Task requirements
Every line must be returned precisely as it is written.

Source data

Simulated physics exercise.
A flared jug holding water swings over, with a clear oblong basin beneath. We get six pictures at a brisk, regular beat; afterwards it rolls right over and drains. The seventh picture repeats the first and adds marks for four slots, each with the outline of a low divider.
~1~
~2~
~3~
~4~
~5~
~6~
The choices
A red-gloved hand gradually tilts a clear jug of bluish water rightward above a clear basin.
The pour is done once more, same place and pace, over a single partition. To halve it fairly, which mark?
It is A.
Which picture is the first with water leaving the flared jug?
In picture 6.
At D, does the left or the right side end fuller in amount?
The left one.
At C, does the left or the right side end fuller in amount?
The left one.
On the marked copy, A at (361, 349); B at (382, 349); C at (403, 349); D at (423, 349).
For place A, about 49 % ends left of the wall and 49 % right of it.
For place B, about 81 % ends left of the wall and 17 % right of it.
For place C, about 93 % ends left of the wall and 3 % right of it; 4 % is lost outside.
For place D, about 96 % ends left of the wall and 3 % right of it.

Written solution
Simulated physics exercise.
A flared jug holding water swings over, with a clear oblong basin beneath. We get six pictures at a brisk, regular beat; afterwards it rolls right over and drains. The seventh picture repeats the first and adds marks for four slots, each with the outline of a low divider.
~1~
~2~
~3~
~4~
~5~
~6~
The choices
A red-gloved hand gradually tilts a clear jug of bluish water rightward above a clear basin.
The pour is done once more, same place and pace, over a single partition. To halve it fairly, which mark?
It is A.
Which picture is the first with water leaving the flared jug?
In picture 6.
At D, does the left or the right side end fuller in amount?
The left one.
At C, does the left or the right side end fuller in amount?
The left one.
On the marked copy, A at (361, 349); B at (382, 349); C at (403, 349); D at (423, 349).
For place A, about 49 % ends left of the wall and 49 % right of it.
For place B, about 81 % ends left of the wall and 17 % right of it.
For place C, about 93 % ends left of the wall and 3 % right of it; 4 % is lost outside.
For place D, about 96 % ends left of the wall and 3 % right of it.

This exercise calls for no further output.